» Requirement: Reproduce the span that opens at the line containing "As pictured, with" and closes at the line containing "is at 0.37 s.", both lines included, without alteration and without any other line.

» Dataset rows:
============

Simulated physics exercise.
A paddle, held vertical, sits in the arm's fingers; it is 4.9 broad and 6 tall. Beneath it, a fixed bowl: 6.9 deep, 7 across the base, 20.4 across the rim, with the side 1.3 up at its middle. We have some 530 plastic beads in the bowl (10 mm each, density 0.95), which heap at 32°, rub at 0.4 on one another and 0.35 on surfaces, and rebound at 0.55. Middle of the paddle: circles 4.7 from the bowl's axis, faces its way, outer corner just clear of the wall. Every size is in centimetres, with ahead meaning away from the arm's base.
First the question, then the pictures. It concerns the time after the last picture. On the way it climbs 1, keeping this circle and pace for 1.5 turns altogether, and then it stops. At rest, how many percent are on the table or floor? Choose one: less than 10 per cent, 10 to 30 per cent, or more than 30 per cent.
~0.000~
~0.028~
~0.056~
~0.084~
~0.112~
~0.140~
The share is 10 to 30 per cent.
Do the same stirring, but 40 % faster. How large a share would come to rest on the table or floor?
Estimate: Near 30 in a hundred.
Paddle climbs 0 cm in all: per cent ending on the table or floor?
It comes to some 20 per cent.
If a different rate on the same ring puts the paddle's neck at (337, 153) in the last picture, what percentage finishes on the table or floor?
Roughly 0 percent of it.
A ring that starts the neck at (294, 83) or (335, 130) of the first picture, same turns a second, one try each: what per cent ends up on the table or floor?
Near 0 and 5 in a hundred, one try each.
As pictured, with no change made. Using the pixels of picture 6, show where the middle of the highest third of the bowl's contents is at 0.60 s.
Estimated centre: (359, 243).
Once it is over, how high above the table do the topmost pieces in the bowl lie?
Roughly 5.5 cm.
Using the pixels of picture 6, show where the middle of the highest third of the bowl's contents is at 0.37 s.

============

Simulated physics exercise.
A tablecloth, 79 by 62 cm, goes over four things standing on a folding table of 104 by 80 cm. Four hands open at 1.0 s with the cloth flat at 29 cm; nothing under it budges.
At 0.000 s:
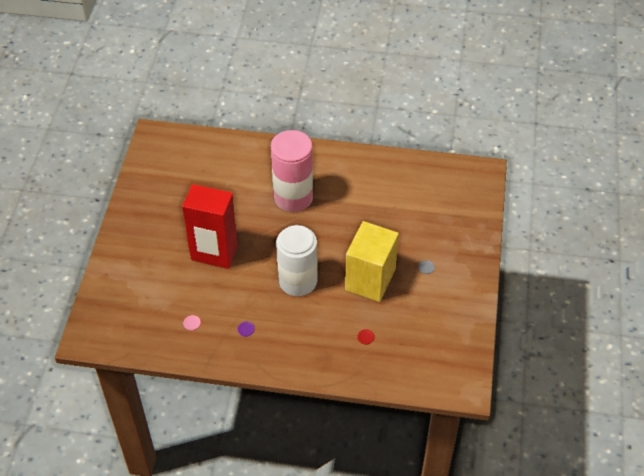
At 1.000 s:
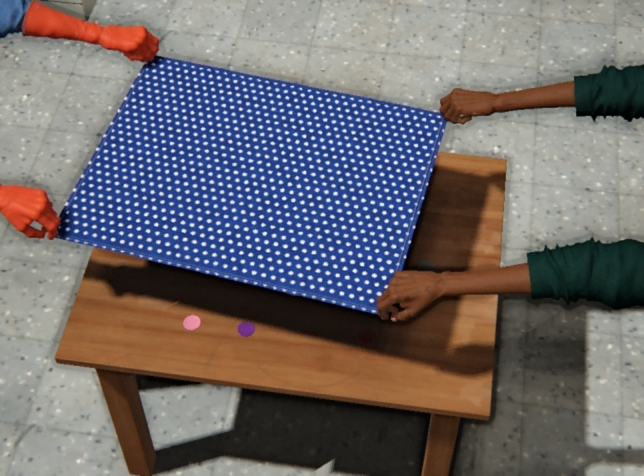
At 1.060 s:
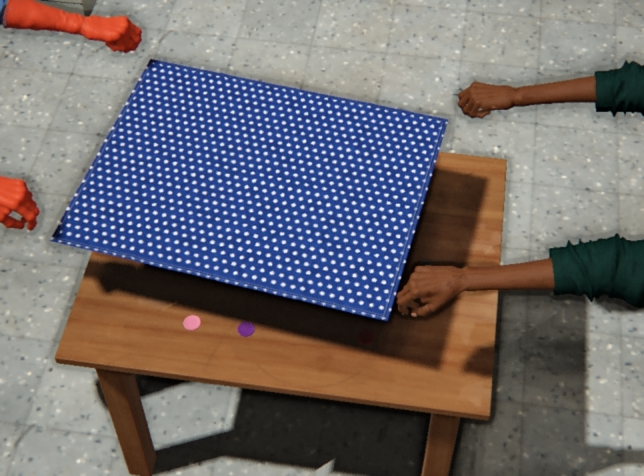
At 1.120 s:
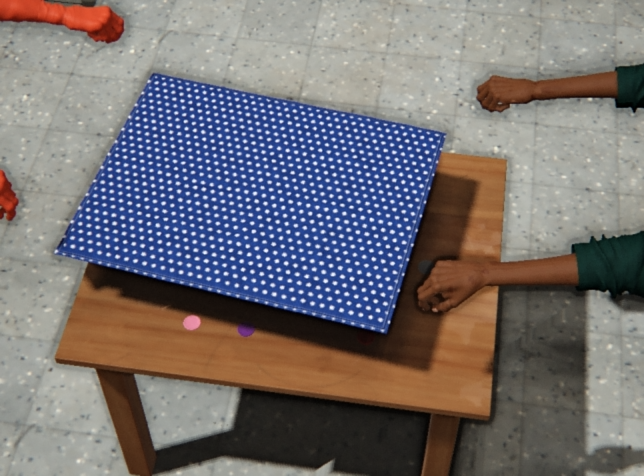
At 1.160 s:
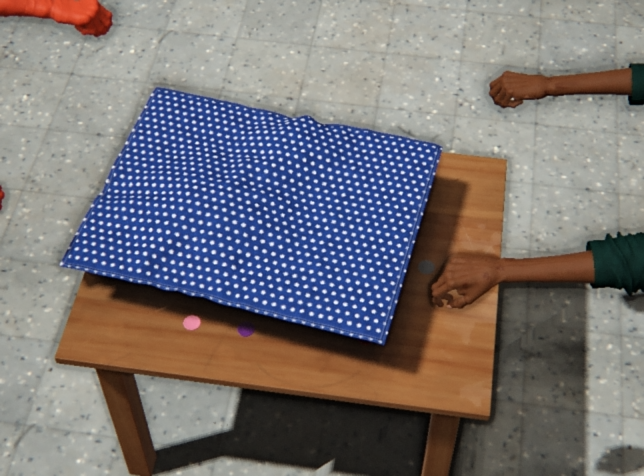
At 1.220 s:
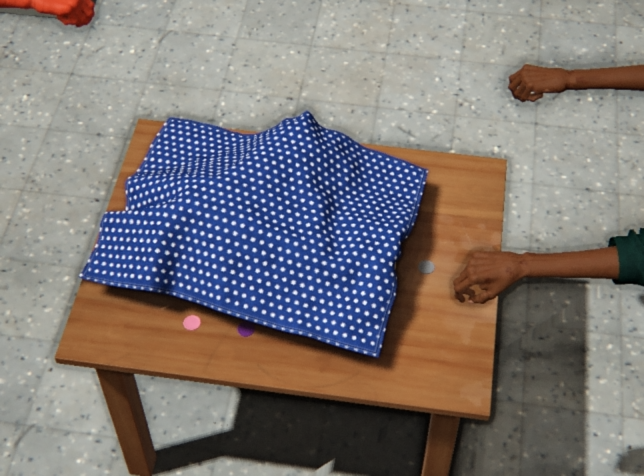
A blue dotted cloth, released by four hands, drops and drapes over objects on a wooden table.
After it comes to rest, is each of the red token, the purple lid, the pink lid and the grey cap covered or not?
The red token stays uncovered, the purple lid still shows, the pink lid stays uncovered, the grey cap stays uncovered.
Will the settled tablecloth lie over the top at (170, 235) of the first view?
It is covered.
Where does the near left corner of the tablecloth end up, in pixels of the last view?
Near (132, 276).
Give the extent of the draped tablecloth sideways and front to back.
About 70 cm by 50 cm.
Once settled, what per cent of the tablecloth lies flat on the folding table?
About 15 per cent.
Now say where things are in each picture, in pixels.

============

» Expected output:
As pictured, with no change made. Using the pixels of picture 6, show where the middle of the highest third of the bowl's contents is at 0.60 s.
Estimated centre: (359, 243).
Once it is over, how high above the table do the topmost pieces in the bowl lie?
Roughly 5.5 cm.
Using the pixels of picture 6, show where the middle of the highest third of the bowl's contents is at 0.37 s.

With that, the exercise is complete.